### PROBLEM TO SOLVE
Only the lines from the line that has "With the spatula" through the line that has "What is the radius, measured" should be reproduced, exactly and with both ends kept.

(Collected data entries)
--------------------------------

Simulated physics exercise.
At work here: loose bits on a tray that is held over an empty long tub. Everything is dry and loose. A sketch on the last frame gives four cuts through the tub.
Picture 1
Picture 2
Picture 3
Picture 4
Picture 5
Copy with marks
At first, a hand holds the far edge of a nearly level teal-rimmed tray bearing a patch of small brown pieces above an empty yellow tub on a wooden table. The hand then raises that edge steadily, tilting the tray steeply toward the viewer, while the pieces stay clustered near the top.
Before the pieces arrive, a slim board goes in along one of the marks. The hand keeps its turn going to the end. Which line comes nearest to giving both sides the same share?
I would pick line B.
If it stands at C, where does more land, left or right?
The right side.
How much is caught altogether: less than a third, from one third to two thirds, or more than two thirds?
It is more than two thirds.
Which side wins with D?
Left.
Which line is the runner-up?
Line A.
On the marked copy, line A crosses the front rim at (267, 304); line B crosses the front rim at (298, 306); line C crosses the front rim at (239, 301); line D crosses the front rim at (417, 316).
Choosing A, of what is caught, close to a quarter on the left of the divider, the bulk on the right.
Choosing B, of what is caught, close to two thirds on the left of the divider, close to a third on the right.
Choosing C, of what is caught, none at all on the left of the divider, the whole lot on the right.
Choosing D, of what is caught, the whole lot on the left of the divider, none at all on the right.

--------------------------------

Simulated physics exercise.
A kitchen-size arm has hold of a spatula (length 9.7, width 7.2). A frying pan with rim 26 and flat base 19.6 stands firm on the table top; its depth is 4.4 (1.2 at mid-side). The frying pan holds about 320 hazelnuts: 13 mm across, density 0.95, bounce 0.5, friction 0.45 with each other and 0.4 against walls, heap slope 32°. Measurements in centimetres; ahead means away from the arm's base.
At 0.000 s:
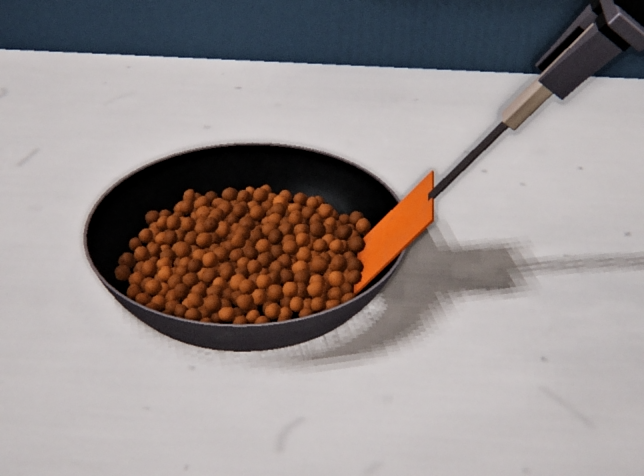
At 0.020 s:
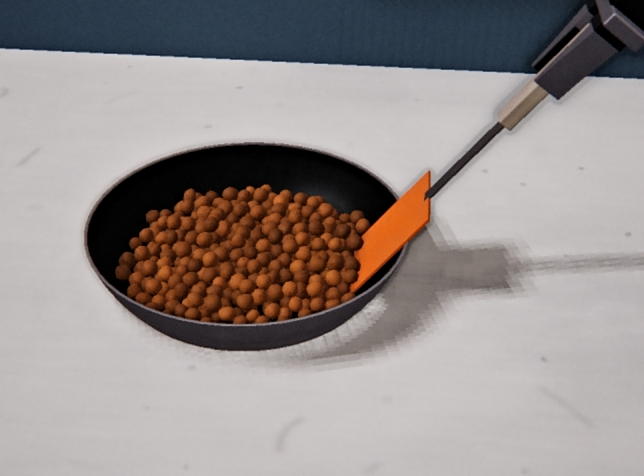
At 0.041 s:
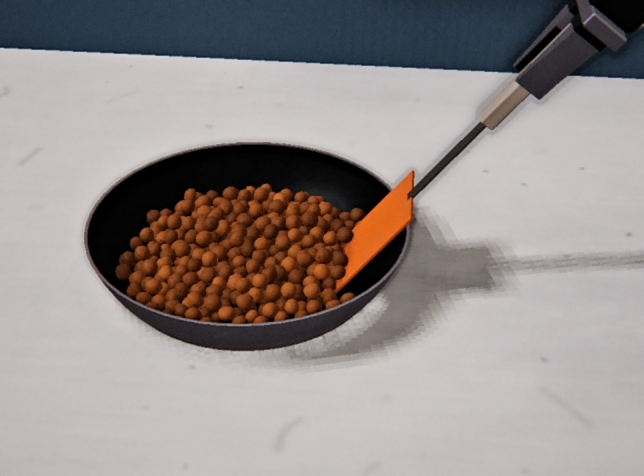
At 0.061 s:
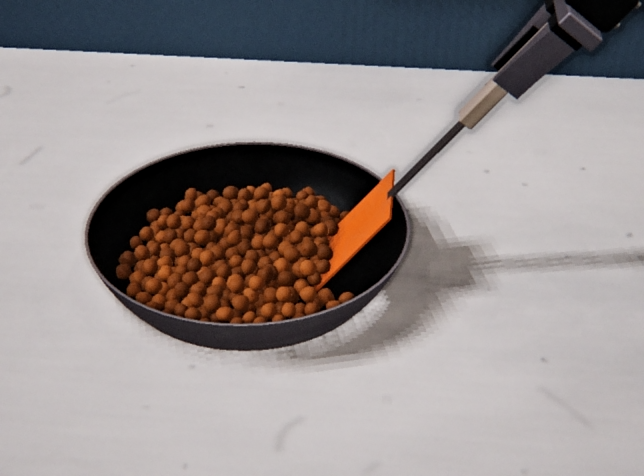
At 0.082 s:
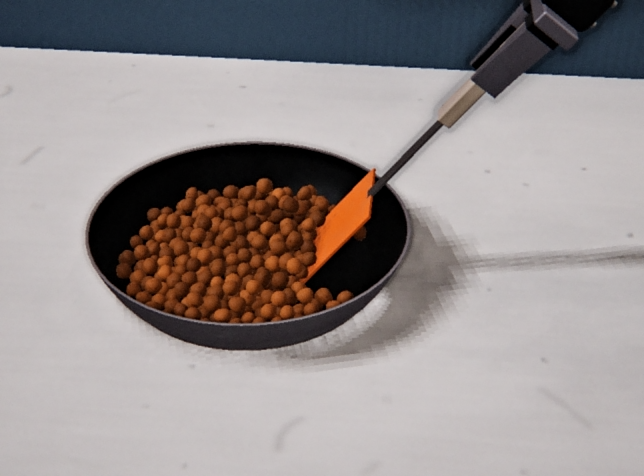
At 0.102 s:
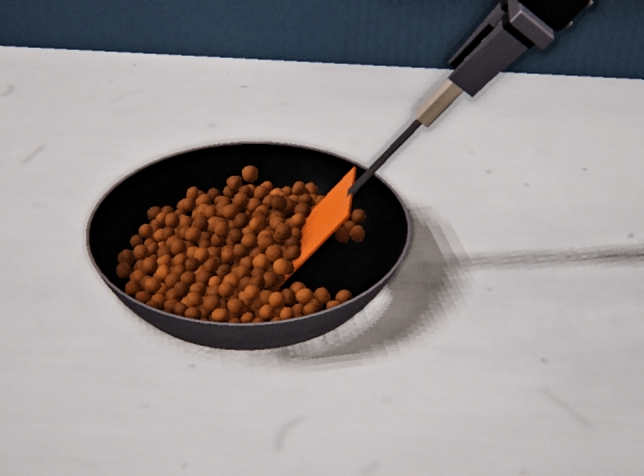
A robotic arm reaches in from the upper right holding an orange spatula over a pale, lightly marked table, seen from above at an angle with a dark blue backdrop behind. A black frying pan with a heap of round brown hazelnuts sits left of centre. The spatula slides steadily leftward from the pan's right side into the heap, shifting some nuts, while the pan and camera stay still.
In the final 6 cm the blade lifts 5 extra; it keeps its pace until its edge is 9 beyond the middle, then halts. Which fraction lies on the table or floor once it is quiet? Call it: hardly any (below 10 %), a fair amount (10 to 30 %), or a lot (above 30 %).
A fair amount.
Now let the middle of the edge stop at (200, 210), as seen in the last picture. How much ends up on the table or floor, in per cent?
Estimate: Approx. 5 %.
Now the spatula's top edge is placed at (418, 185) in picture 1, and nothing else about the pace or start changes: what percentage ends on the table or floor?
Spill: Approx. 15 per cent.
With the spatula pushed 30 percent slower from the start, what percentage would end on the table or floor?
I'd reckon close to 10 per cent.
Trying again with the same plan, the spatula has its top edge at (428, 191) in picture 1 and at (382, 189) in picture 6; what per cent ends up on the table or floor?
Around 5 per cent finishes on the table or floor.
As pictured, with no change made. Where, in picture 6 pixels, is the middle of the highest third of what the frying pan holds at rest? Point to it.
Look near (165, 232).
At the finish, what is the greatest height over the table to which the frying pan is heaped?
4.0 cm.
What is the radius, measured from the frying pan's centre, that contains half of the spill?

--------------------------------

### PROBLEM SOLUTION
With the spatula pushed 30 percent slower from the start, what percentage would end on the table or floor?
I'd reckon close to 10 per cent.
Trying again with the same plan, the spatula has its top edge at (428, 191) in picture 1 and at (382, 189) in picture 6; what per cent ends up on the table or floor?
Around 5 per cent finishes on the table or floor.
As pictured, with no change made. Where, in picture 6 pixels, is the middle of the highest third of what the frying pan holds at rest? Point to it.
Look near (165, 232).
At the finish, what is the greatest height over the table to which the frying pan is heaped?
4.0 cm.
What is the radius, measured from the frying pan's centre, that contains half of the spill?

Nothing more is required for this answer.